Look through the records below and give the number of lines holding the string "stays", nothing more.
* begin RECORDED DATA *
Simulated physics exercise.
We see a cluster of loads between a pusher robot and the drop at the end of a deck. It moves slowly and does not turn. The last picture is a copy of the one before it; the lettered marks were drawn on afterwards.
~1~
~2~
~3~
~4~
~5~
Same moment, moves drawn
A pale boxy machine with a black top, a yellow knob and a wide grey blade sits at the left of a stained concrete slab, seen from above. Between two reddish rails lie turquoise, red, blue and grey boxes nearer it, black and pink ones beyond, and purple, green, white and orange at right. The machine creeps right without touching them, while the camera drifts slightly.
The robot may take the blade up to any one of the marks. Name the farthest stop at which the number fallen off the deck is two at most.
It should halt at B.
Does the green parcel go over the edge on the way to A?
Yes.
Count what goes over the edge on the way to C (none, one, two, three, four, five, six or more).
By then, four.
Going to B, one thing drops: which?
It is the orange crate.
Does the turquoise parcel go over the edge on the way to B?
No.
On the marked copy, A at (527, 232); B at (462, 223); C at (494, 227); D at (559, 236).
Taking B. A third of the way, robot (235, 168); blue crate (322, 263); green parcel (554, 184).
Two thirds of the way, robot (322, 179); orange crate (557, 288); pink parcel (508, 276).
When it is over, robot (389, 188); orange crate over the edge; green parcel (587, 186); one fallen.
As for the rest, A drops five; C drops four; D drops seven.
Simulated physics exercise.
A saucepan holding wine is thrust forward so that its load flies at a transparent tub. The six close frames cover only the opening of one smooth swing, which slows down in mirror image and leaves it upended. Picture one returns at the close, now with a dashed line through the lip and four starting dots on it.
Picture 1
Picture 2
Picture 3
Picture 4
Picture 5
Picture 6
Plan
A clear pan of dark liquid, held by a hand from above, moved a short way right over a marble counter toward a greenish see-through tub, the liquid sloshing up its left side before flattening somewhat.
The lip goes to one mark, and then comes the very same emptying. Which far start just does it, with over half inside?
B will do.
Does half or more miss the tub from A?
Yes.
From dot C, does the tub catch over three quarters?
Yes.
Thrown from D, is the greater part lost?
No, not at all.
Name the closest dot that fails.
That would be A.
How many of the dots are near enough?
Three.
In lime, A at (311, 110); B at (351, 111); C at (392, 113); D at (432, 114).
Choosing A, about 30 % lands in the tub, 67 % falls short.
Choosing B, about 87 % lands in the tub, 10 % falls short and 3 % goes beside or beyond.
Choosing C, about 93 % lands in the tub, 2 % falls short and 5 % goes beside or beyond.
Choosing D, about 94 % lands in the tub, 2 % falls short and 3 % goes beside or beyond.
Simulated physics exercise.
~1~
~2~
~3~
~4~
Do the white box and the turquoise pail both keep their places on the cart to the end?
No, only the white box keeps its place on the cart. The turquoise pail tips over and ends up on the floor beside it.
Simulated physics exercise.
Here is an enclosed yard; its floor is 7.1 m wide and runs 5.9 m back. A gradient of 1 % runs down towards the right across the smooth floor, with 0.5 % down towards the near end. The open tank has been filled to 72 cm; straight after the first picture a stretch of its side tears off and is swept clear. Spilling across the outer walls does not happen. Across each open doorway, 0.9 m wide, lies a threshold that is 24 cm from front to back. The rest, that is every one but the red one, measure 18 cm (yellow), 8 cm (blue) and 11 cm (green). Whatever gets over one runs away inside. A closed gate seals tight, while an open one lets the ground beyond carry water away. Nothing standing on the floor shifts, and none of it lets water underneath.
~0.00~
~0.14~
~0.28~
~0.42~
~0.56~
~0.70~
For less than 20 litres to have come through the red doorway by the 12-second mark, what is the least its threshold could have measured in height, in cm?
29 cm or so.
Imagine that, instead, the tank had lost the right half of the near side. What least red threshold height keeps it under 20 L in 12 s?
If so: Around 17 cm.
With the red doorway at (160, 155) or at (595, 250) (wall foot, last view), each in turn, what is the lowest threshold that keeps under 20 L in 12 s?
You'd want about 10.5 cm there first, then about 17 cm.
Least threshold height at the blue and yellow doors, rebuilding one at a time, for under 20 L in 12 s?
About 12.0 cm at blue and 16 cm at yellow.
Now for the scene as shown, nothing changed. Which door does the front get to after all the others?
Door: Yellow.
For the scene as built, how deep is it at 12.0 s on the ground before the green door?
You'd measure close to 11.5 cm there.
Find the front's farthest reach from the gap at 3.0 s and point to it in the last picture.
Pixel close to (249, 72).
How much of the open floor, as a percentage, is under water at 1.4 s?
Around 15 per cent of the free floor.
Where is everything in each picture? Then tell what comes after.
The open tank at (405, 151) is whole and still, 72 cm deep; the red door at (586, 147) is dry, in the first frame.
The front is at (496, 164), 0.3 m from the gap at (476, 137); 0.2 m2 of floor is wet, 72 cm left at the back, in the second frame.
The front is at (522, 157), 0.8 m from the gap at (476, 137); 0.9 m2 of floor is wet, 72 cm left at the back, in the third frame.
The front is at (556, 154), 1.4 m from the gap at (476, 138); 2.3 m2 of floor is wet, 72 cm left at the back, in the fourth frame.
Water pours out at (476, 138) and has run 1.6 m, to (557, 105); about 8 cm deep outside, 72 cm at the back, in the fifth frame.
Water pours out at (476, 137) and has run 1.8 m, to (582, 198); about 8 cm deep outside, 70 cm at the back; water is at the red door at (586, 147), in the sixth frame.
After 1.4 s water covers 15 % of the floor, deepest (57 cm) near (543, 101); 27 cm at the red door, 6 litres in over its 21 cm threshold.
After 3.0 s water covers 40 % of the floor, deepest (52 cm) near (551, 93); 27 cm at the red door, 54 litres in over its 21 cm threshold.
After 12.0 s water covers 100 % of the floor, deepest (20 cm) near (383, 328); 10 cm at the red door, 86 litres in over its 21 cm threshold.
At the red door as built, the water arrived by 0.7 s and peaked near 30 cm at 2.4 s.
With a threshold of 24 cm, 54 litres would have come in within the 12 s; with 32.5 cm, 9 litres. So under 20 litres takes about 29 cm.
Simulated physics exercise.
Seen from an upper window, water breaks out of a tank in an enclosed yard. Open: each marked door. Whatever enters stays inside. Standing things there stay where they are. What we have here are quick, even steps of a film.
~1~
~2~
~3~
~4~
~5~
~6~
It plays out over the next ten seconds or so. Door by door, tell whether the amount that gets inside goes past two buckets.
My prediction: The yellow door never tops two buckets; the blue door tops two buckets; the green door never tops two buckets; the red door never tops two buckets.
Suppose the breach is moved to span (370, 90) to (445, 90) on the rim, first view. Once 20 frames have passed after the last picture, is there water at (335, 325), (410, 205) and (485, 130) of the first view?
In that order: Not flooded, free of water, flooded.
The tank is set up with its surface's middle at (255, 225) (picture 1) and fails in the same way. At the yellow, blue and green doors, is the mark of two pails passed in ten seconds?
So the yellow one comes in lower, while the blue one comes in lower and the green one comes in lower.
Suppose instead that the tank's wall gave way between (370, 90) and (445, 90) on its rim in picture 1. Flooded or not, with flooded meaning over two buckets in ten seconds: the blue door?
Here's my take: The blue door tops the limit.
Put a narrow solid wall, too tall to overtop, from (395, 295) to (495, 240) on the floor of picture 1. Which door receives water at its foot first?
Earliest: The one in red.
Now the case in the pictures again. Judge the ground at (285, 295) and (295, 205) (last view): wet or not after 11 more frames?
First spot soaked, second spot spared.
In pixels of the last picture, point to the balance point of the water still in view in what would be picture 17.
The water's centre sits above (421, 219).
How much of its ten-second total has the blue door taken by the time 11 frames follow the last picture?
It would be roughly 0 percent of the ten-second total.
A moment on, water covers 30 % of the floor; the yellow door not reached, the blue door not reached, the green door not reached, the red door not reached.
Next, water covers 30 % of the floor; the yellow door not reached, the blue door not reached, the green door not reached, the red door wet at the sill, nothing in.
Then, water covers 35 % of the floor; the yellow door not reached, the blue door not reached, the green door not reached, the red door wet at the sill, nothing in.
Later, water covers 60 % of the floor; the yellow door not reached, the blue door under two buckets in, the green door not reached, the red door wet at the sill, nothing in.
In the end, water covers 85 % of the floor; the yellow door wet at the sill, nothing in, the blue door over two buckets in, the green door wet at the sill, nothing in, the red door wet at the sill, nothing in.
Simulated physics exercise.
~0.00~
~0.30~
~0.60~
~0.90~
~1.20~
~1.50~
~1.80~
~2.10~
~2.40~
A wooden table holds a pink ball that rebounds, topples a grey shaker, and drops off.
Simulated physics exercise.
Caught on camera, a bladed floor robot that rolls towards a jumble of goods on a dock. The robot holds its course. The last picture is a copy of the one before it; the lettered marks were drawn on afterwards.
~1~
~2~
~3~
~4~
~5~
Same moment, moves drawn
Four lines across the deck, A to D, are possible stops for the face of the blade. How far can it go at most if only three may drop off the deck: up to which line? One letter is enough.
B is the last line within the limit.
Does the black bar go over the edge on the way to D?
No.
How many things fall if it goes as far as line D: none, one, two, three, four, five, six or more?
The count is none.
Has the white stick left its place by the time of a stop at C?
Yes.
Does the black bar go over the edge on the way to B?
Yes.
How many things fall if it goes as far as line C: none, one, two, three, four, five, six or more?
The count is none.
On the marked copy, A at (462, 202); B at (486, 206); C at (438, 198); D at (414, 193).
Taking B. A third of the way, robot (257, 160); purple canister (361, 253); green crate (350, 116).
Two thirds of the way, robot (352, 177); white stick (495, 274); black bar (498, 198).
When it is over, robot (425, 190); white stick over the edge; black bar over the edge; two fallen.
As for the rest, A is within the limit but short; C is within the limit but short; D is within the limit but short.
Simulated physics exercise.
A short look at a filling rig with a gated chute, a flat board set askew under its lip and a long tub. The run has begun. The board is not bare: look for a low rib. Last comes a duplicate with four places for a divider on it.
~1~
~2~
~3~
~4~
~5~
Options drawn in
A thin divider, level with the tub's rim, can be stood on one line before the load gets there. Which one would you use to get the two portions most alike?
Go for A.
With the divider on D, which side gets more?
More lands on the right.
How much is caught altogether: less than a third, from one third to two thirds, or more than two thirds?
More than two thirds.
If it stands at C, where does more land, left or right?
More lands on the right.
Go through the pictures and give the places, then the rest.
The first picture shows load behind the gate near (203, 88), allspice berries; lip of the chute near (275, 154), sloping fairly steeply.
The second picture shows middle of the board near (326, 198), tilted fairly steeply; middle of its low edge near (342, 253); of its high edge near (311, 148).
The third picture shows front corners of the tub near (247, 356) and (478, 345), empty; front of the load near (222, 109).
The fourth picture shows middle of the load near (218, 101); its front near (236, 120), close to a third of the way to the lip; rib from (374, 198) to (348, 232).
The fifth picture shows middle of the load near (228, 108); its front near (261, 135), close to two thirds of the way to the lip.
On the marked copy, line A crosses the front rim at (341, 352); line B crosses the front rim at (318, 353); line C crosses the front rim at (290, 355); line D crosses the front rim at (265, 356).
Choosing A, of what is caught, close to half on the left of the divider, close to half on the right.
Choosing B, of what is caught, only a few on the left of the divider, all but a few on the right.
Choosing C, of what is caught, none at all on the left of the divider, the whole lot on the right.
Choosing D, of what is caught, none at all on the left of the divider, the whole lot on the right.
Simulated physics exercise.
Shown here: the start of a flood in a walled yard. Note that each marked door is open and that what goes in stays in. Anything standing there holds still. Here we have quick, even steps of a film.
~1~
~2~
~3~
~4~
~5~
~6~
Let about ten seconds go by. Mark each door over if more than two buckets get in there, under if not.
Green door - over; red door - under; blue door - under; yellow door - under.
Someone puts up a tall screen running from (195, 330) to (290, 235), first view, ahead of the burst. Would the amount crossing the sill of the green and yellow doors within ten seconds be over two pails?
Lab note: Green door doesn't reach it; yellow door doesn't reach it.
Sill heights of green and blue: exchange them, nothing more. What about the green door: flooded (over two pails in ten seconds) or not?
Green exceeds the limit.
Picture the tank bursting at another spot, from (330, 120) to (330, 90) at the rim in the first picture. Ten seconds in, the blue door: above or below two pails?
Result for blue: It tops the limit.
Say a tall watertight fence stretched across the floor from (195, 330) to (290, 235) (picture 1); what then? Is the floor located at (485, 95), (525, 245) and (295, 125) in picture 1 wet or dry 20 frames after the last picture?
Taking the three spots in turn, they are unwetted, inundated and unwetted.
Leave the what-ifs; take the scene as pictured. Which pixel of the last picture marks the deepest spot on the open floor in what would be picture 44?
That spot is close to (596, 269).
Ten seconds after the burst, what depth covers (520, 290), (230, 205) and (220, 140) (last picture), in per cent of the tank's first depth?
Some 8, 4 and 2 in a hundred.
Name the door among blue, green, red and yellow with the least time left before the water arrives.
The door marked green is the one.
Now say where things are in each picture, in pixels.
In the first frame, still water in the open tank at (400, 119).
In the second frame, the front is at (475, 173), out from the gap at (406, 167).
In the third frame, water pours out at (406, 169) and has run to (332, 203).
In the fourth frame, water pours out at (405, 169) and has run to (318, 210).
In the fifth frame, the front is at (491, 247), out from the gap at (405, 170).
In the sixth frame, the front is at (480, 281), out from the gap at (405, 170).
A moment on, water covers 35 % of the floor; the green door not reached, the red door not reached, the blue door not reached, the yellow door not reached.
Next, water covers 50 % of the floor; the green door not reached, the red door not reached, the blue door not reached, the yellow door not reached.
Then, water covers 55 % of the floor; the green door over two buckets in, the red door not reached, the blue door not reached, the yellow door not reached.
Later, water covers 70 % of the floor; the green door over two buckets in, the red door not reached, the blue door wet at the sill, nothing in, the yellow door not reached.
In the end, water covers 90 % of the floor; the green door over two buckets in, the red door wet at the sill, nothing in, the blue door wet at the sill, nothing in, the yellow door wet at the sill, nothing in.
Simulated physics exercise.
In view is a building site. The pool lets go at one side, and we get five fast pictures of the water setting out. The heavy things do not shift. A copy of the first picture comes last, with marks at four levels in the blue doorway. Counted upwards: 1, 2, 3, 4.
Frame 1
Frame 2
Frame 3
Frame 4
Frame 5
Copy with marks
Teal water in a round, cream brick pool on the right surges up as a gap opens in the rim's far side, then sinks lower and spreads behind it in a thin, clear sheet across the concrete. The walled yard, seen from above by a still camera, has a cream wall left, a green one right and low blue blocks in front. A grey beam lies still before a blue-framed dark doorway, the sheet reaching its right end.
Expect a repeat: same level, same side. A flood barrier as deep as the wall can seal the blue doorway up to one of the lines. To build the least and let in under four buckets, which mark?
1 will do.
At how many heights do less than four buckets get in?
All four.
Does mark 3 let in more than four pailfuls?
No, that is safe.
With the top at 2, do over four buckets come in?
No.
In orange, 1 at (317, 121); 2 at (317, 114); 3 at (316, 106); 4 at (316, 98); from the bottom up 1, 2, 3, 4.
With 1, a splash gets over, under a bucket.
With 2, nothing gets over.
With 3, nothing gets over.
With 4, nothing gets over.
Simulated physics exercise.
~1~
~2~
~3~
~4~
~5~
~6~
* end RECORDED DATA *
• **FINISHED TASK**: 2